> _INFORMATION SHOWN_
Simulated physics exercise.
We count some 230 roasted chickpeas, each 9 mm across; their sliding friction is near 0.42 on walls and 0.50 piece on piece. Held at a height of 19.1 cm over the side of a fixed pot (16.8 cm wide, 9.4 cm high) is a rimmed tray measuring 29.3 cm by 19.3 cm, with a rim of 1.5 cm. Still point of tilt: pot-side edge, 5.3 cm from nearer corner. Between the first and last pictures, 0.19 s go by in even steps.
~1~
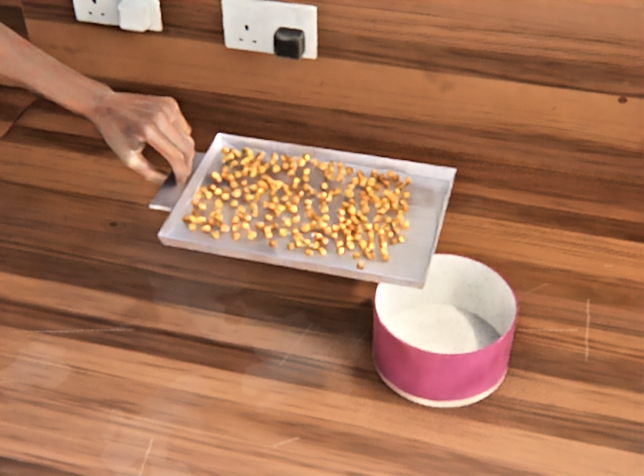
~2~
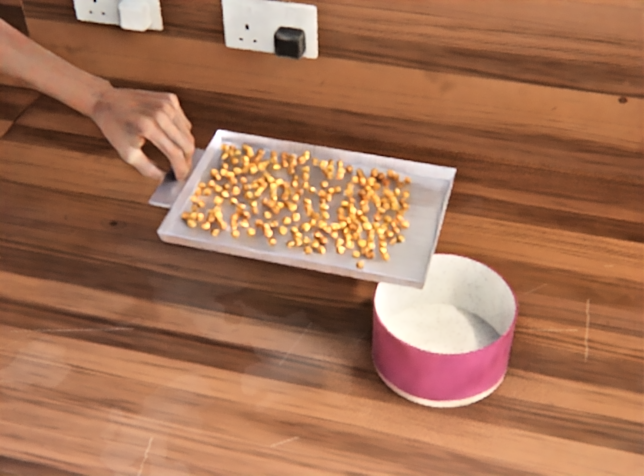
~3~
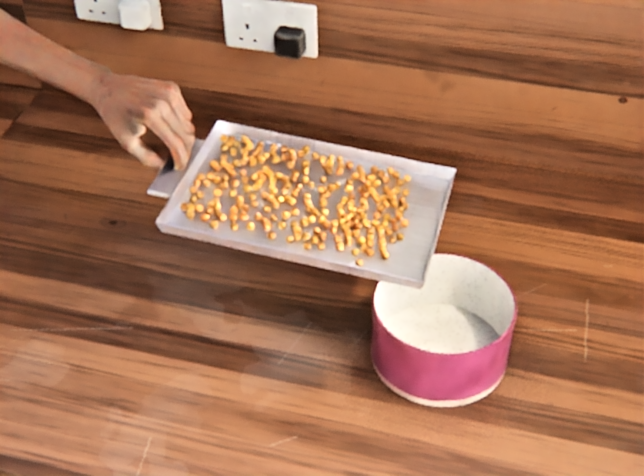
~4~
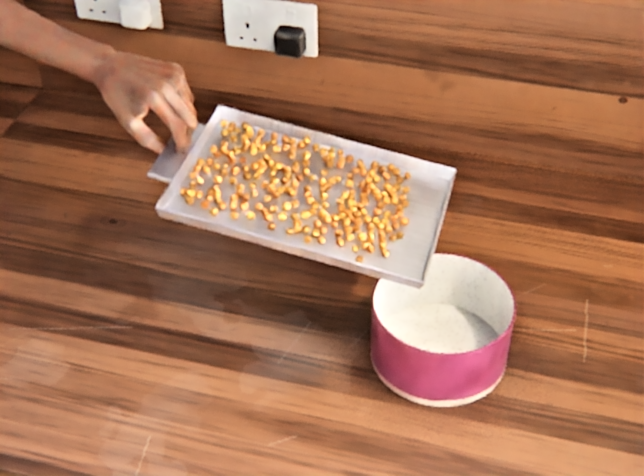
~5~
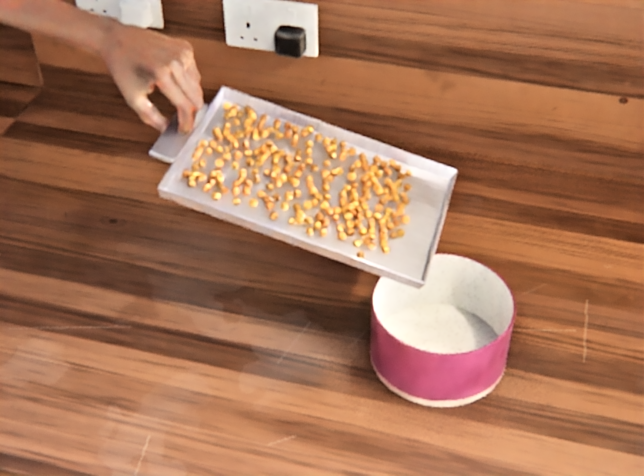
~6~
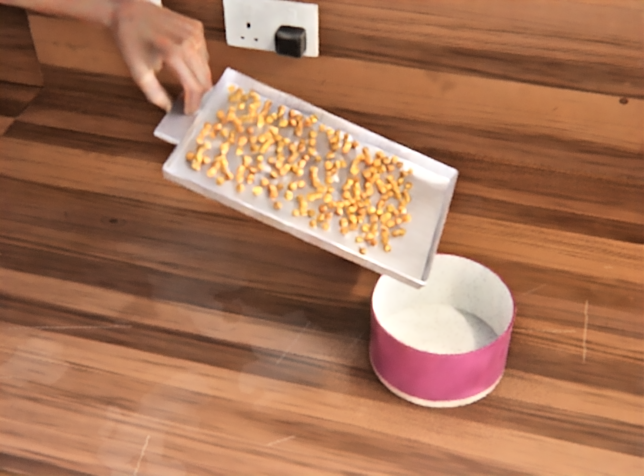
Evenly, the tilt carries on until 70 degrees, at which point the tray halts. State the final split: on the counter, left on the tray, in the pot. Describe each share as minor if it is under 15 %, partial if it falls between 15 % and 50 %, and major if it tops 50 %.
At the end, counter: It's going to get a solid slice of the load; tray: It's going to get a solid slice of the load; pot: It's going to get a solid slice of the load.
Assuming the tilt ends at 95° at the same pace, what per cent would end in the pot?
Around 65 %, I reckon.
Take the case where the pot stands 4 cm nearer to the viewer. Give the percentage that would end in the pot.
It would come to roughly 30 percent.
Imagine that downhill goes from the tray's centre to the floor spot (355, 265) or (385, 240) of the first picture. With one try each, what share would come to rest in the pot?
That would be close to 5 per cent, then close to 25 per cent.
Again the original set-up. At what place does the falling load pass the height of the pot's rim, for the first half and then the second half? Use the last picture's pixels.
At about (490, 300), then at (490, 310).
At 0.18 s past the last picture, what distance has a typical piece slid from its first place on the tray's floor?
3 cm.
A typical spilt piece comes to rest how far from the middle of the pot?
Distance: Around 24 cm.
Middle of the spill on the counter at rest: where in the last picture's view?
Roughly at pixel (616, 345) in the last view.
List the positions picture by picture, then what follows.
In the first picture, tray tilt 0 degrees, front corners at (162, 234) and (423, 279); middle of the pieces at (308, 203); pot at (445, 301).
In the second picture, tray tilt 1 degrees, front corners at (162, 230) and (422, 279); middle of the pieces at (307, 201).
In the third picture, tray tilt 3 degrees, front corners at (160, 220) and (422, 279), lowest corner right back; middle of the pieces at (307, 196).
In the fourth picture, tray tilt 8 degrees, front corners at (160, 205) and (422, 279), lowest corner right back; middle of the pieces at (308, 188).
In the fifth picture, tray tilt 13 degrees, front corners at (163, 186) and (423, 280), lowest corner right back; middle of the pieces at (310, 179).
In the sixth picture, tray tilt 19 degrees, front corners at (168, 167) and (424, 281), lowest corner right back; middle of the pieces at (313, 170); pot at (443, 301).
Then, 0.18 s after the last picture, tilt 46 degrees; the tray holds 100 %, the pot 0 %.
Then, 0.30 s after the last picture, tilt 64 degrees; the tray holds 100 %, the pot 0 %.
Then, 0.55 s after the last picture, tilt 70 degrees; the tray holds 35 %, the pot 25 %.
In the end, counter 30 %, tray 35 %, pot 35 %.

> _TO BE DONE_
Copy exactly the lines above, from the one containing "Middle of the spill" through the very last line.

> _TASK OUTPUT_
Middle of the spill on the counter at rest: where in the last picture's view?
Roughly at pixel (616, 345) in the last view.
List the positions picture by picture, then what follows.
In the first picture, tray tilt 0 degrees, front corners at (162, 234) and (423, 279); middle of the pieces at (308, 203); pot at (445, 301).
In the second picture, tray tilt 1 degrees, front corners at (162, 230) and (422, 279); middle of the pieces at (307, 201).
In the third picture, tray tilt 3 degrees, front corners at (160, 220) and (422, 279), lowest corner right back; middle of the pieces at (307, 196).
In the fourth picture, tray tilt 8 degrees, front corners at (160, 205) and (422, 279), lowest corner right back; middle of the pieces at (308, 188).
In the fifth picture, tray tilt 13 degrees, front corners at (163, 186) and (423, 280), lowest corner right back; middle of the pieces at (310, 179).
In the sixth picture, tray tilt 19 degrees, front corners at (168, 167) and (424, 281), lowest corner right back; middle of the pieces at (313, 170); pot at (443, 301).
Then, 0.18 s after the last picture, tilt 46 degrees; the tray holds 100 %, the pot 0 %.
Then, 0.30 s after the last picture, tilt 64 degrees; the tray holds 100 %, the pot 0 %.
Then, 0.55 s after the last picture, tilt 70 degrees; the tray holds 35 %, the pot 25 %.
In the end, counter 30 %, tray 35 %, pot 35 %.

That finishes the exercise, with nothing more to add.